## begin Supplied data

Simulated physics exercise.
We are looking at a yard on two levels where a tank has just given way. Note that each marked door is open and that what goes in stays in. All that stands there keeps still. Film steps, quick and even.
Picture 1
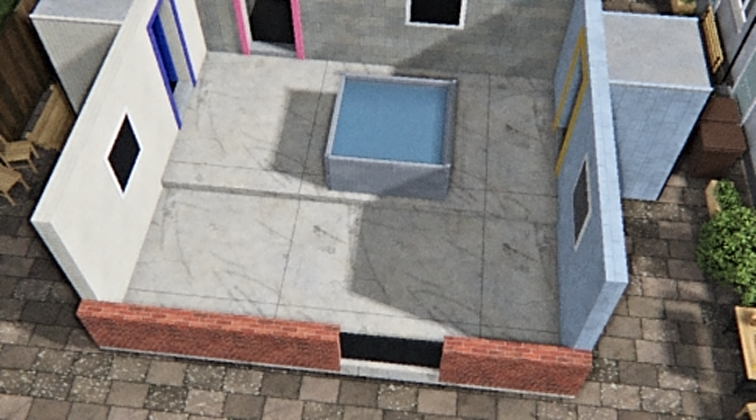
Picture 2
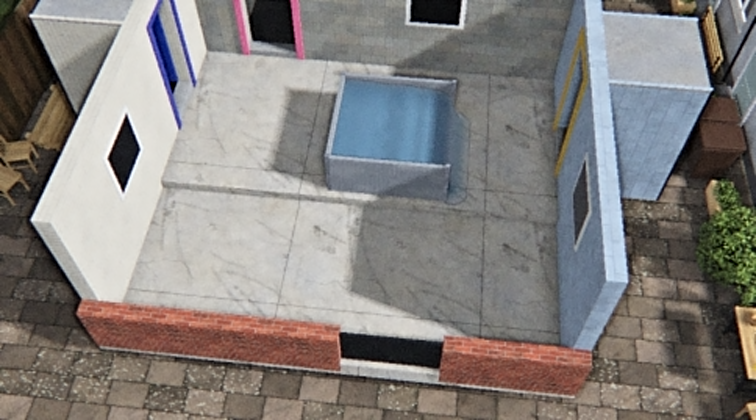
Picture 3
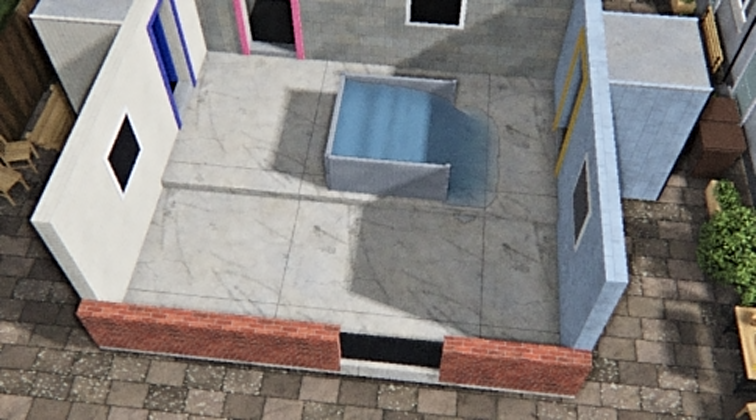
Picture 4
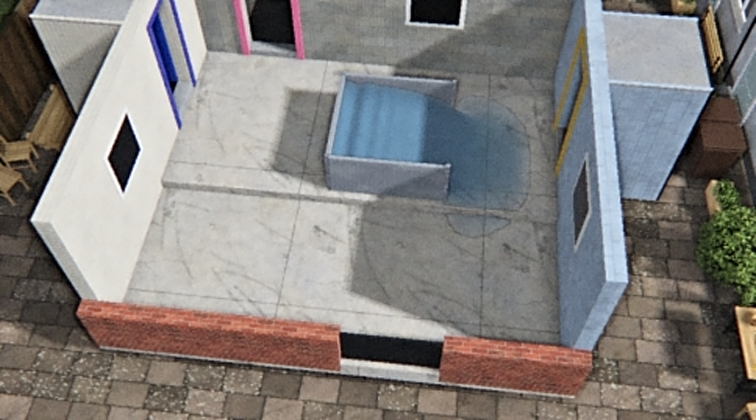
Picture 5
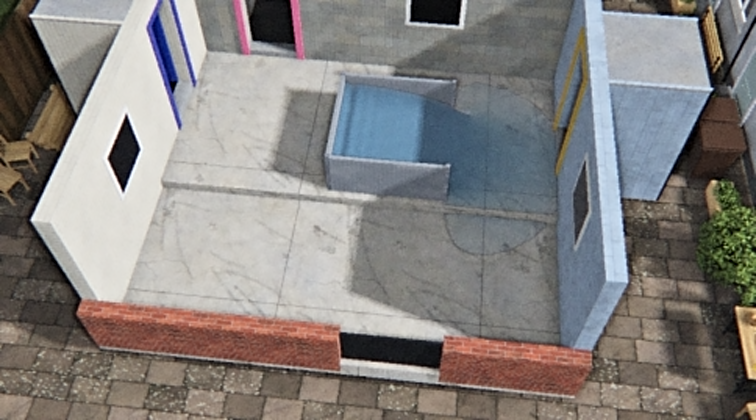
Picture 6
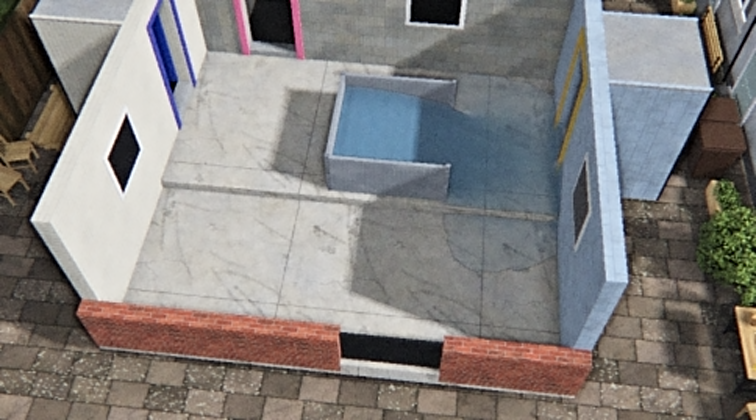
At the start, an open tank full of blue water stands whole on the grey upper level of a walled yard. Its right side then gives way and water pours out to the right, fanning toward the blue wall, before a thin sheet spreads down onto the lower level in front.
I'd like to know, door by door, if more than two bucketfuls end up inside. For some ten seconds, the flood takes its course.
Here it is: The pink door lets in two bucketfuls or fewer, the blue door lets in two bucketfuls or fewer, the yellow door lets in more than two bucketfuls.
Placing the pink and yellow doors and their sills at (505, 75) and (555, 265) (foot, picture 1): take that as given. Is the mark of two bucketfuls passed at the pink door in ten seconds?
Outcome: Pink door rises above.
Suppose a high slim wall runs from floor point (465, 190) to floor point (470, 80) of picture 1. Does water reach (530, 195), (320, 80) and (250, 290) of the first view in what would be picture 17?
Lab note - point 1: Inundated; point 2: Inundated; point 3: Parched.
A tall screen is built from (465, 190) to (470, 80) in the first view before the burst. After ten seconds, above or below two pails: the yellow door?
The yellow door copes.
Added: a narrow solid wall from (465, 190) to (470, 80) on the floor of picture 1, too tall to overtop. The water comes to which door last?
It's the one in blue.
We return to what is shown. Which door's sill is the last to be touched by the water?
That is the blue door.
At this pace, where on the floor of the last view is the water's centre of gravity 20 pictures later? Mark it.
I'd place it roughly at (462, 184).
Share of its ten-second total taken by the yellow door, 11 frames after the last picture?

## end Supplied data

Exercise instructions —
Reproduce the listing above exactly, excluding all pictures.

In response —
Simulated physics exercise.
We are looking at a yard on two levels where a tank has just given way. Note that each marked door is open and that what goes in stays in. All that stands there keeps still. Film steps, quick and even.
Picture 1
Picture 2
Picture 3
Picture 4
Picture 5
Picture 6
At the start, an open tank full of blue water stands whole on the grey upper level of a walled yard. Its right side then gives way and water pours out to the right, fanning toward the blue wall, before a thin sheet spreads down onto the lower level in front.
I'd like to know, door by door, if more than two bucketfuls end up inside. For some ten seconds, the flood takes its course.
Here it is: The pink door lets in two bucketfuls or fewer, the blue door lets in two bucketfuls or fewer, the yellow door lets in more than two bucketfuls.
Placing the pink and yellow doors and their sills at (505, 75) and (555, 265) (foot, picture 1): take that as given. Is the mark of two bucketfuls passed at the pink door in ten seconds?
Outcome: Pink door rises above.
Suppose a high slim wall runs from floor point (465, 190) to floor point (470, 80) of picture 1. Does water reach (530, 195), (320, 80) and (250, 290) of the first view in what would be picture 17?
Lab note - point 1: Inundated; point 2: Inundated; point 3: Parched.
A tall screen is built from (465, 190) to (470, 80) in the first view before the burst. After ten seconds, above or below two pails: the yellow door?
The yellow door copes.
Added: a narrow solid wall from (465, 190) to (470, 80) on the floor of picture 1, too tall to overtop. The water comes to which door last?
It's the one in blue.
We return to what is shown. Which door's sill is the last to be touched by the water?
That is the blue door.
At this pace, where on the floor of the last view is the water's centre of gravity 20 pictures later? Mark it.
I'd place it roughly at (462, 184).
Share of its ten-second total taken by the yellow door, 11 frames after the last picture?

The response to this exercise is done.